**Instructions for the task:**
Please print every record below exactly as it appears.

start Available data

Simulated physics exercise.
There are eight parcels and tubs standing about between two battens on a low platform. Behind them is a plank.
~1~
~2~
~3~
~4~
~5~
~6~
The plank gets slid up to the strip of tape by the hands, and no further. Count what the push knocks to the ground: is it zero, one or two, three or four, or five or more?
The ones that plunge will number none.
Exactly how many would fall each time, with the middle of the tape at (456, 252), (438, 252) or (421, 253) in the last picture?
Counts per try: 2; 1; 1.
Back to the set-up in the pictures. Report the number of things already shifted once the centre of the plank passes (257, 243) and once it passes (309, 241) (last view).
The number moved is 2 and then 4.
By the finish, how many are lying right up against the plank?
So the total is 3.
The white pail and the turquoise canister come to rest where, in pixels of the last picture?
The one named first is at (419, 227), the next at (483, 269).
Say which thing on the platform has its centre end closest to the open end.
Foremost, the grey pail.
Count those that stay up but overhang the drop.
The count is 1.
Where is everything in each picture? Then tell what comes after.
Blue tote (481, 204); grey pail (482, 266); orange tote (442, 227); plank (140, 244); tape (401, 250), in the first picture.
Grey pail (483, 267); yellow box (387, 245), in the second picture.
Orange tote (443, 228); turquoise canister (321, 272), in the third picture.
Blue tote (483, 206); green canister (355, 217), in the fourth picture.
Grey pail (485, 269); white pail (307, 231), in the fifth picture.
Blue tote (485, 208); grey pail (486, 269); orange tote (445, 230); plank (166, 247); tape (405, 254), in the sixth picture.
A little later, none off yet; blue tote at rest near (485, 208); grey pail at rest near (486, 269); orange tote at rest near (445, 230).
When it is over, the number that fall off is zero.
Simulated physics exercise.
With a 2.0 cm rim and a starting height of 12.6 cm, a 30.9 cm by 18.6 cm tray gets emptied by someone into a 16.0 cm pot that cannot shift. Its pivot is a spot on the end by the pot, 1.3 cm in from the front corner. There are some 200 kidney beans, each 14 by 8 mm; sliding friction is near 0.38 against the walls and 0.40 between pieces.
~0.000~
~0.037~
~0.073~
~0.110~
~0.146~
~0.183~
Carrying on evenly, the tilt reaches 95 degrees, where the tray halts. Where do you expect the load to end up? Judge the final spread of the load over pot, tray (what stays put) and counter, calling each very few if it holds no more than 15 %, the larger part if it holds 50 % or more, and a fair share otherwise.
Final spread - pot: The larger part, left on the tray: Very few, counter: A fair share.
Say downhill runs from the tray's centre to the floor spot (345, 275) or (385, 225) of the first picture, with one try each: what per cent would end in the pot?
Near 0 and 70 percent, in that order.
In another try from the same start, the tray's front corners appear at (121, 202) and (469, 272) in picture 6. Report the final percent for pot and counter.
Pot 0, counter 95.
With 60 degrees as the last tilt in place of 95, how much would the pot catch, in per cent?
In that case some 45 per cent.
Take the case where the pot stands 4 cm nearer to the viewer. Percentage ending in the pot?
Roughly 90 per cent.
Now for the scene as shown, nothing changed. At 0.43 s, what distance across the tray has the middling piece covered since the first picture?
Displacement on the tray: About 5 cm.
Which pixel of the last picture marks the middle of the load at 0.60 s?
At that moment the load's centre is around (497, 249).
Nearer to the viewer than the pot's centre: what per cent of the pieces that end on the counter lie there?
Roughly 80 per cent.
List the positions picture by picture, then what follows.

end Available data

**Exercise output:**
Simulated physics exercise.
There are eight parcels and tubs standing about between two battens on a low platform. Behind them is a plank.
~1~
~2~
~3~
~4~
~5~
~6~
The plank gets slid up to the strip of tape by the hands, and no further. Count what the push knocks to the ground: is it zero, one or two, three or four, or five or more?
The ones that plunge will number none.
Exactly how many would fall each time, with the middle of the tape at (456, 252), (438, 252) or (421, 253) in the last picture?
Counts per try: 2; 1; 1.
Back to the set-up in the pictures. Report the number of things already shifted once the centre of the plank passes (257, 243) and once it passes (309, 241) (last view).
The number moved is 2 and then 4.
By the finish, how many are lying right up against the plank?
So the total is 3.
The white pail and the turquoise canister come to rest where, in pixels of the last picture?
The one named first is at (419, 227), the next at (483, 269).
Say which thing on the platform has its centre end closest to the open end.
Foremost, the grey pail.
Count those that stay up but overhang the drop.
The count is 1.
Where is everything in each picture? Then tell what comes after.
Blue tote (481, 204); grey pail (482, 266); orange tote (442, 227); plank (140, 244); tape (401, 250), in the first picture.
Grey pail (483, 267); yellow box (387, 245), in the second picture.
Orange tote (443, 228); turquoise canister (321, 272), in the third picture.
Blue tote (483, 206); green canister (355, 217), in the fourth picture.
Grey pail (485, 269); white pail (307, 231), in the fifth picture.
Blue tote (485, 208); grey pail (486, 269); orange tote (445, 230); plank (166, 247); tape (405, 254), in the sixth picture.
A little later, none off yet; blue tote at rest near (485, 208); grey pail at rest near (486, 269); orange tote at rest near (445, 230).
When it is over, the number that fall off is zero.
Simulated physics exercise.
With a 2.0 cm rim and a starting height of 12.6 cm, a 30.9 cm by 18.6 cm tray gets emptied by someone into a 16.0 cm pot that cannot shift. Its pivot is a spot on the end by the pot, 1.3 cm in from the front corner. There are some 200 kidney beans, each 14 by 8 mm; sliding friction is near 0.38 against the walls and 0.40 between pieces.
~0.000~
~0.037~
~0.073~
~0.110~
~0.146~
~0.183~
Carrying on evenly, the tilt reaches 95 degrees, where the tray halts. Where do you expect the load to end up? Judge the final spread of the load over pot, tray (what stays put) and counter, calling each very few if it holds no more than 15 %, the larger part if it holds 50 % or more, and a fair share otherwise.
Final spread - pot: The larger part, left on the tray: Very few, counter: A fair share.
Say downhill runs from the tray's centre to the floor spot (345, 275) or (385, 225) of the first picture, with one try each: what per cent would end in the pot?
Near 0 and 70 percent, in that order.
In another try from the same start, the tray's front corners appear at (121, 202) and (469, 272) in picture 6. Report the final percent for pot and counter.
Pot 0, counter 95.
With 60 degrees as the last tilt in place of 95, how much would the pot catch, in per cent?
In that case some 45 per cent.
Take the case where the pot stands 4 cm nearer to the viewer. Percentage ending in the pot?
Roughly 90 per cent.
Now for the scene as shown, nothing changed. At 0.43 s, what distance across the tray has the middling piece covered since the first picture?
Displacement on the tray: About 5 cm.
Which pixel of the last picture marks the middle of the load at 0.60 s?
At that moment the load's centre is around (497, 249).
Nearer to the viewer than the pot's centre: what per cent of the pieces that end on the counter lie there?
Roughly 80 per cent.
List the positions picture by picture, then what follows.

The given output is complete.